• [AIM]
Please transcribe the records precisely; pictures stay out of your copy.
════════════════════
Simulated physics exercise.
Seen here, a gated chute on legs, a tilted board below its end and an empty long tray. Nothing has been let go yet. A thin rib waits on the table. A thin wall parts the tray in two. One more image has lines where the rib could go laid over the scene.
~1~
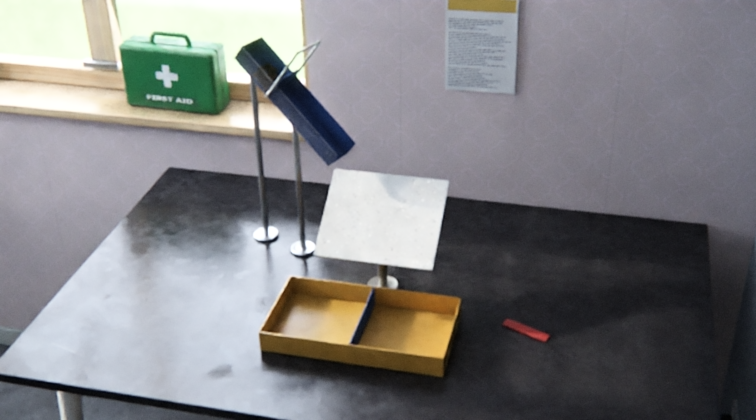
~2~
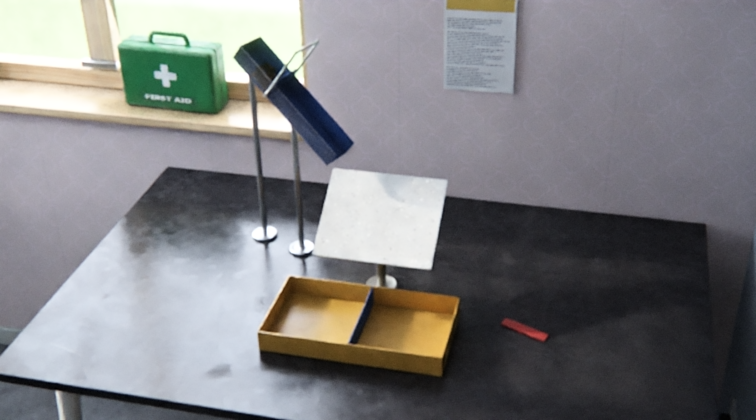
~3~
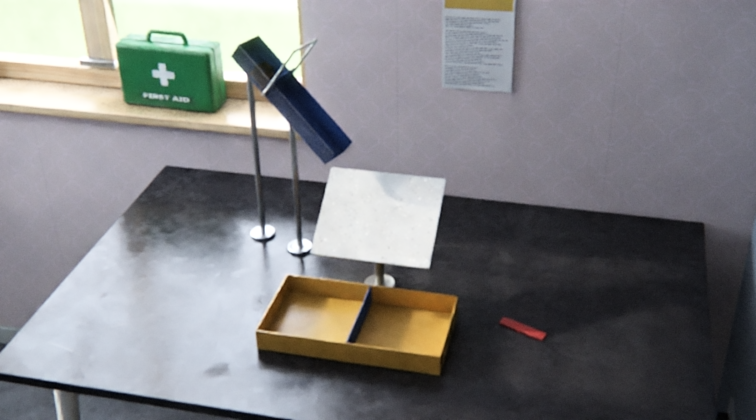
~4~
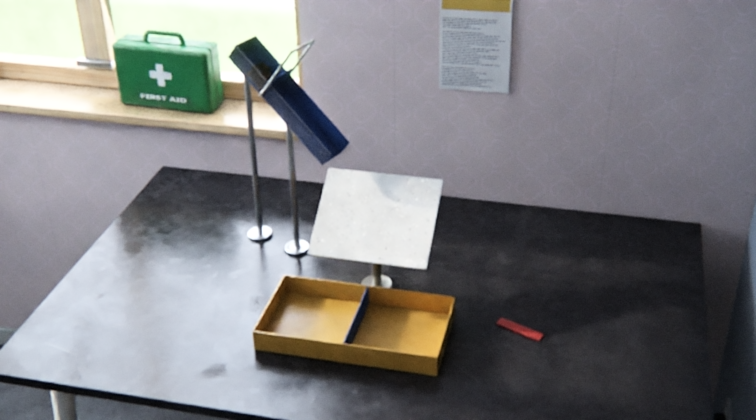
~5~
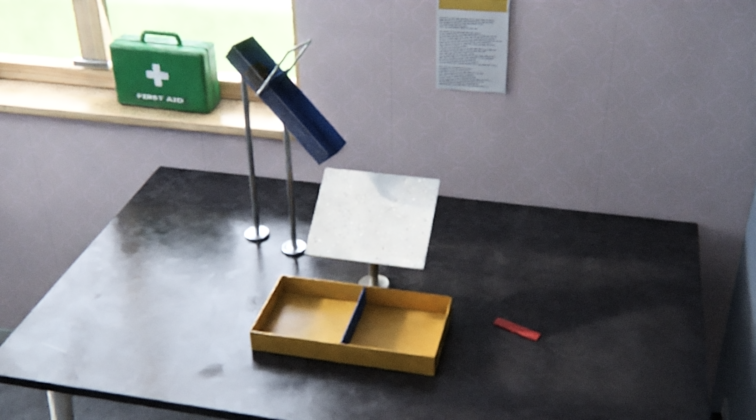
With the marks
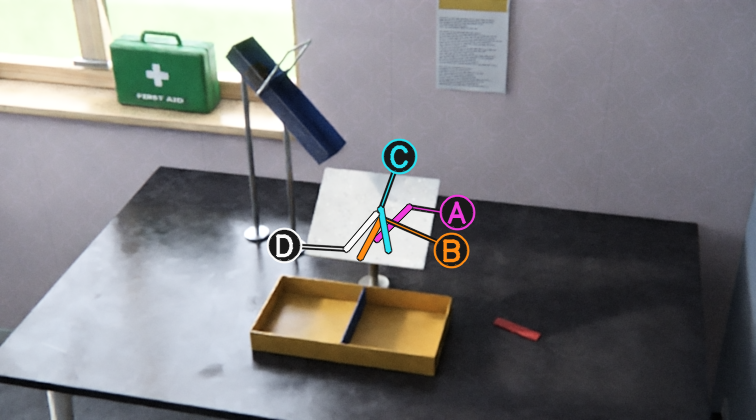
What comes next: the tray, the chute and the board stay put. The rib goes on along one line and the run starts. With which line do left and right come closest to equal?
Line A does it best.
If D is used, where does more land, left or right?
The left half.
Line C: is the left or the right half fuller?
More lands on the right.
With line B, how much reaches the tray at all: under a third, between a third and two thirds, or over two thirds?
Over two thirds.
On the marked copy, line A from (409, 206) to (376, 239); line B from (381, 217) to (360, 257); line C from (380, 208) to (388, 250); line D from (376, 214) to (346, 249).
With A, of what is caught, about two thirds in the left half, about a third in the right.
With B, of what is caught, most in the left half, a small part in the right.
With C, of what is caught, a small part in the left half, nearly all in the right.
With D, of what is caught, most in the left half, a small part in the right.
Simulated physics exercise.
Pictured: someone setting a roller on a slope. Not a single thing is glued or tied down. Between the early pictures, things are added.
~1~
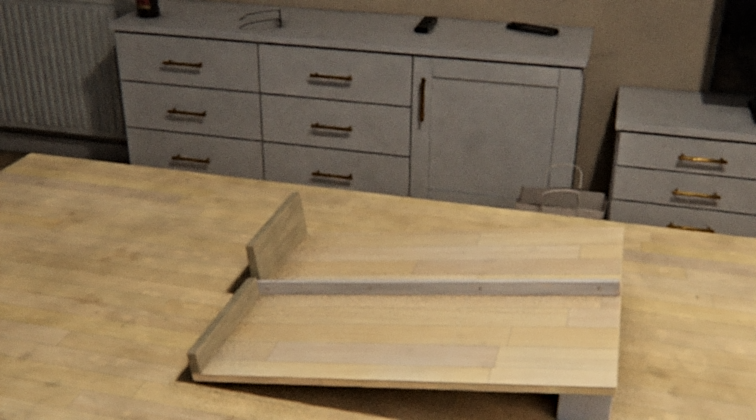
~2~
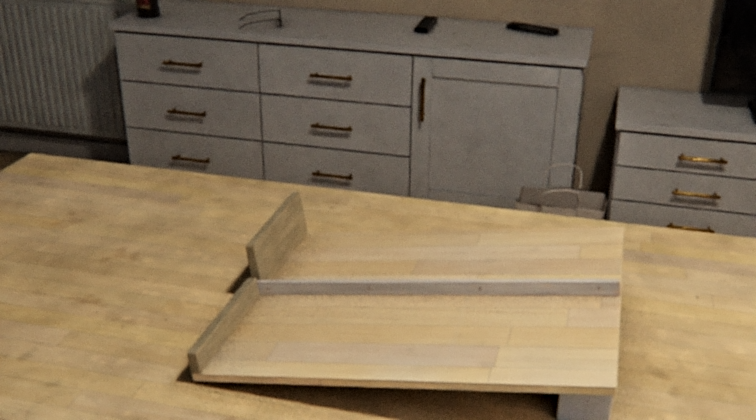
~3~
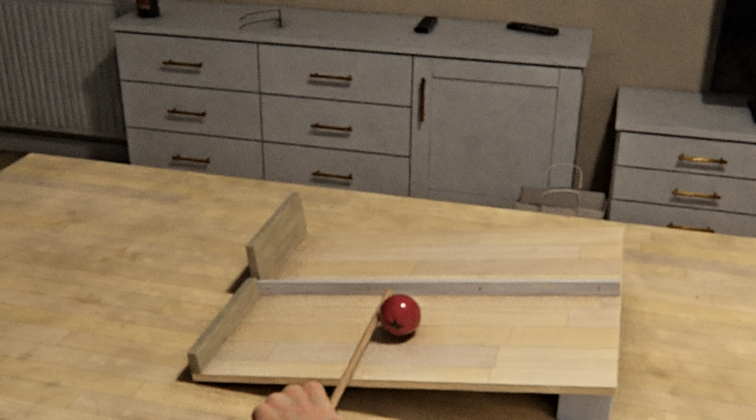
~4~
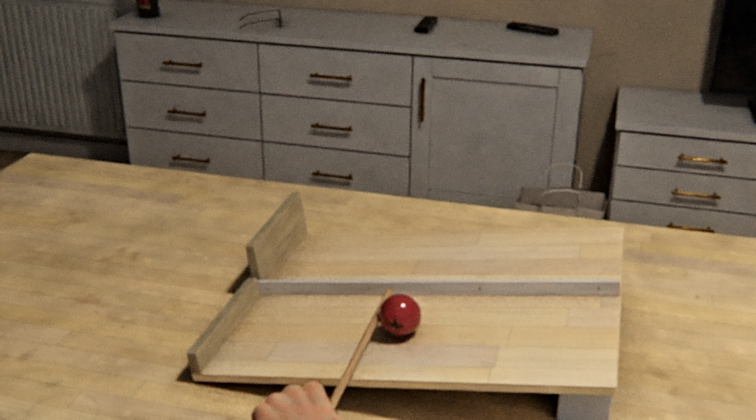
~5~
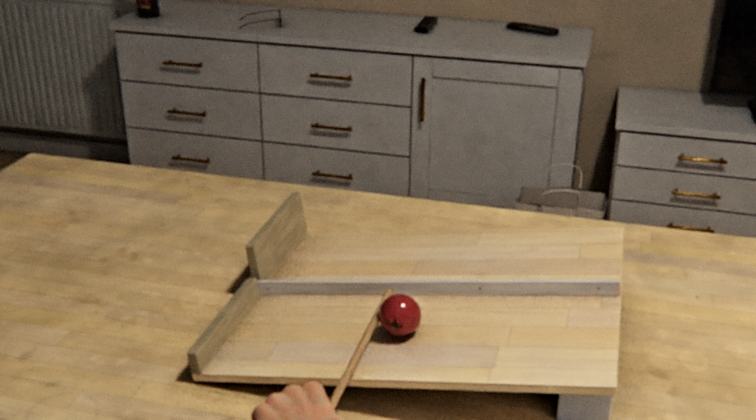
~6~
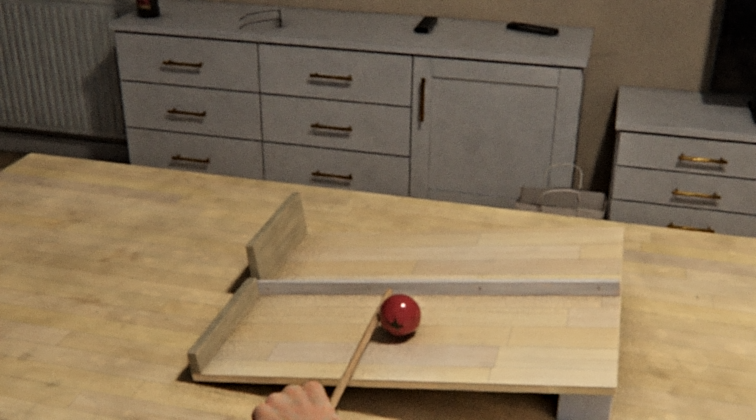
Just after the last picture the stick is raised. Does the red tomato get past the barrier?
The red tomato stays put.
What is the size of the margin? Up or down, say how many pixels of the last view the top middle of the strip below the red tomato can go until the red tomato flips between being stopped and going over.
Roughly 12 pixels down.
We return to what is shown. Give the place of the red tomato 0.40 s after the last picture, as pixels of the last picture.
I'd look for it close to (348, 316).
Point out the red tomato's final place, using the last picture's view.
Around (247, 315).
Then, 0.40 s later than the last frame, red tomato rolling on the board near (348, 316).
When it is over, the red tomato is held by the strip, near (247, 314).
════════════════════
• [WRITTEN ANSWER]
Simulated physics exercise.
Seen here, a gated chute on legs, a tilted board below its end and an empty long tray. Nothing has been let go yet. A thin rib waits on the table. A thin wall parts the tray in two. One more image has lines where the rib could go laid over the scene.
~1~
~2~
~3~
~4~
~5~
With the marks
What comes next: the tray, the chute and the board stay put. The rib goes on along one line and the run starts. With which line do left and right come closest to equal?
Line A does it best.
If D is used, where does more land, left or right?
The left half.
Line C: is the left or the right half fuller?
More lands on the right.
With line B, how much reaches the tray at all: under a third, between a third and two thirds, or over two thirds?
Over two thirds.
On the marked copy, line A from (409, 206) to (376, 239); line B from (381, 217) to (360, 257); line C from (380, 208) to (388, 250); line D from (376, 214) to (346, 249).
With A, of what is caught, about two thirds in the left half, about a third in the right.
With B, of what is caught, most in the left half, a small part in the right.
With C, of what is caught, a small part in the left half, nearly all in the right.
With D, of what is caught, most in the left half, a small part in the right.
Simulated physics exercise.
Pictured: someone setting a roller on a slope. Not a single thing is glued or tied down. Between the early pictures, things are added.
~1~
~2~
~3~
~4~
~5~
~6~
Just after the last picture the stick is raised. Does the red tomato get past the barrier?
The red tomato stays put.
What is the size of the margin? Up or down, say how many pixels of the last view the top middle of the strip below the red tomato can go until the red tomato flips between being stopped and going over.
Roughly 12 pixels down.
We return to what is shown. Give the place of the red tomato 0.40 s after the last picture, as pixels of the last picture.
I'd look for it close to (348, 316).
Point out the red tomato's final place, using the last picture's view.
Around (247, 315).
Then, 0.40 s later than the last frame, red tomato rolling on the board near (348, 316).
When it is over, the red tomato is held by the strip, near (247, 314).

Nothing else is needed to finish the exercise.